* Exercise prompt
Copy out exactly each line from the line with "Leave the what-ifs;" through the last line of the material below.

--- START Data ---

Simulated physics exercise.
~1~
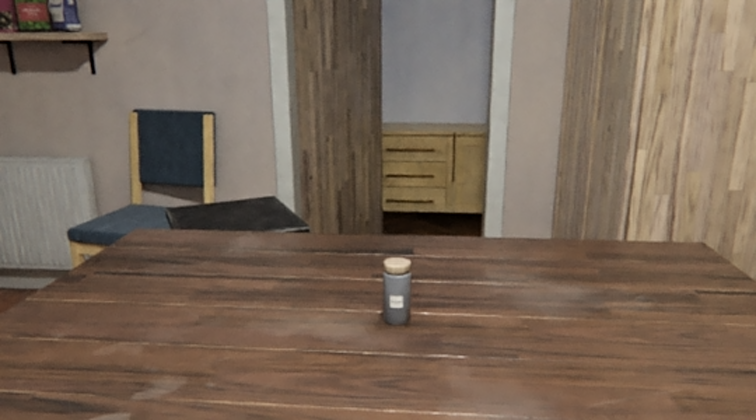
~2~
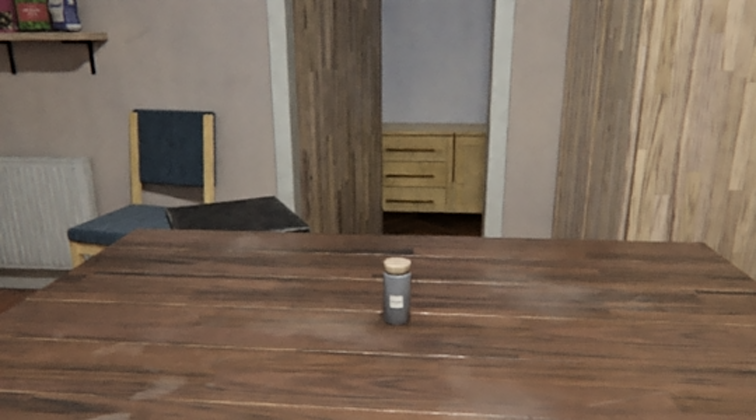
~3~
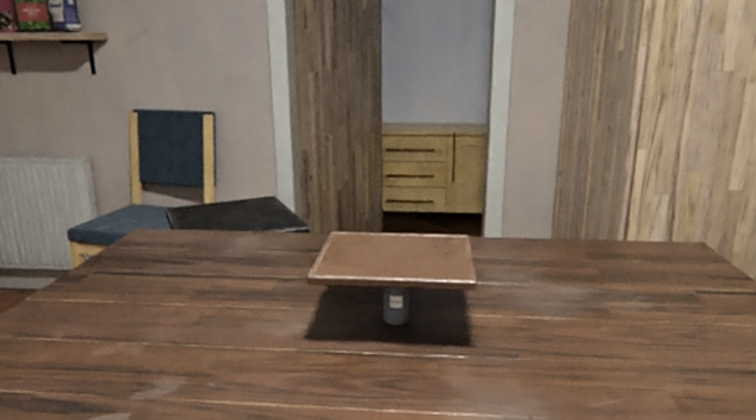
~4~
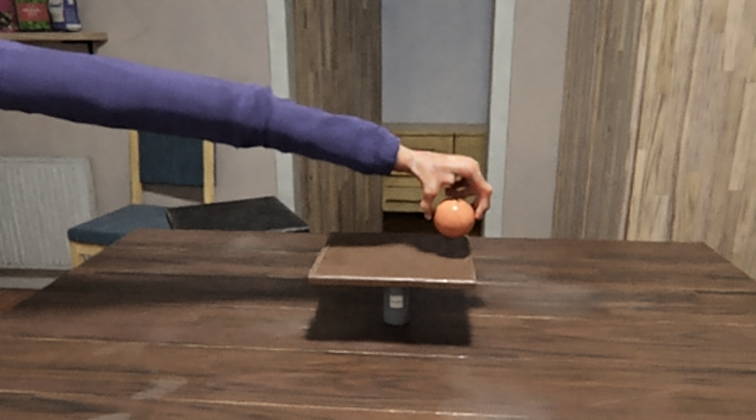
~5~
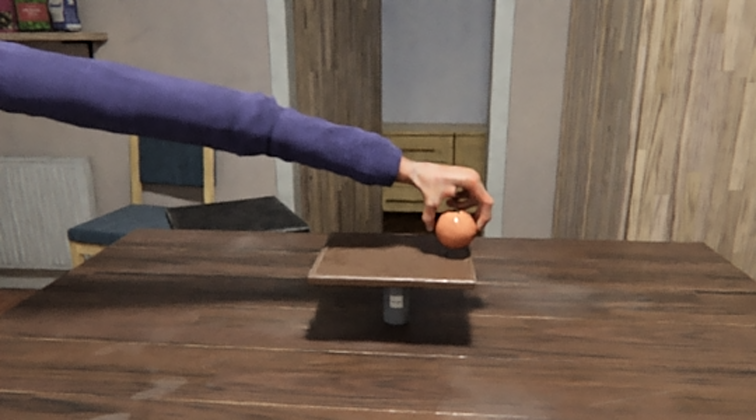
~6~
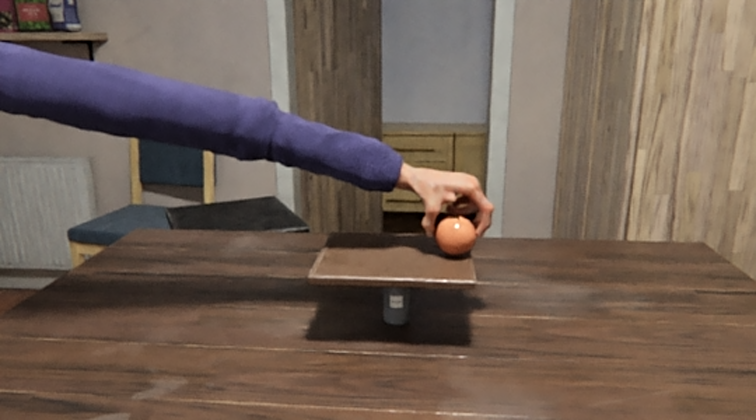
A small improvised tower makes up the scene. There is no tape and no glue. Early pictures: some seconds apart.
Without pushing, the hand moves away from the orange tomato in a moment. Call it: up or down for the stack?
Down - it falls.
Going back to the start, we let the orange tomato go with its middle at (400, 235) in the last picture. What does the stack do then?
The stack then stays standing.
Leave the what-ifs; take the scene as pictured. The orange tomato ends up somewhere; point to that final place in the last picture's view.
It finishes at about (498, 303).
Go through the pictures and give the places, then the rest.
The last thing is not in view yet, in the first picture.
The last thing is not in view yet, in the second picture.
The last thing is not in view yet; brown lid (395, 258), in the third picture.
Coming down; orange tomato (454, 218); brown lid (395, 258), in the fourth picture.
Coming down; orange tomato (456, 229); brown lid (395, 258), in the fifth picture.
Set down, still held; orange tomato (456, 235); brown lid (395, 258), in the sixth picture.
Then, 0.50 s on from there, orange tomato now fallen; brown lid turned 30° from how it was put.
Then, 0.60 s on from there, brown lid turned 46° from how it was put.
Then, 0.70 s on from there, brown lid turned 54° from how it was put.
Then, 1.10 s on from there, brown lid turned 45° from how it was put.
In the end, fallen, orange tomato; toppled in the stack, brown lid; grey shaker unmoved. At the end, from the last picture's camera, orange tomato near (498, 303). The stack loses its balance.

--- END Data ---

* Result of this exercise
Leave the what-ifs; take the scene as pictured. The orange tomato ends up somewhere; point to that final place in the last picture's view.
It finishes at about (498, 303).
Go through the pictures and give the places, then the rest.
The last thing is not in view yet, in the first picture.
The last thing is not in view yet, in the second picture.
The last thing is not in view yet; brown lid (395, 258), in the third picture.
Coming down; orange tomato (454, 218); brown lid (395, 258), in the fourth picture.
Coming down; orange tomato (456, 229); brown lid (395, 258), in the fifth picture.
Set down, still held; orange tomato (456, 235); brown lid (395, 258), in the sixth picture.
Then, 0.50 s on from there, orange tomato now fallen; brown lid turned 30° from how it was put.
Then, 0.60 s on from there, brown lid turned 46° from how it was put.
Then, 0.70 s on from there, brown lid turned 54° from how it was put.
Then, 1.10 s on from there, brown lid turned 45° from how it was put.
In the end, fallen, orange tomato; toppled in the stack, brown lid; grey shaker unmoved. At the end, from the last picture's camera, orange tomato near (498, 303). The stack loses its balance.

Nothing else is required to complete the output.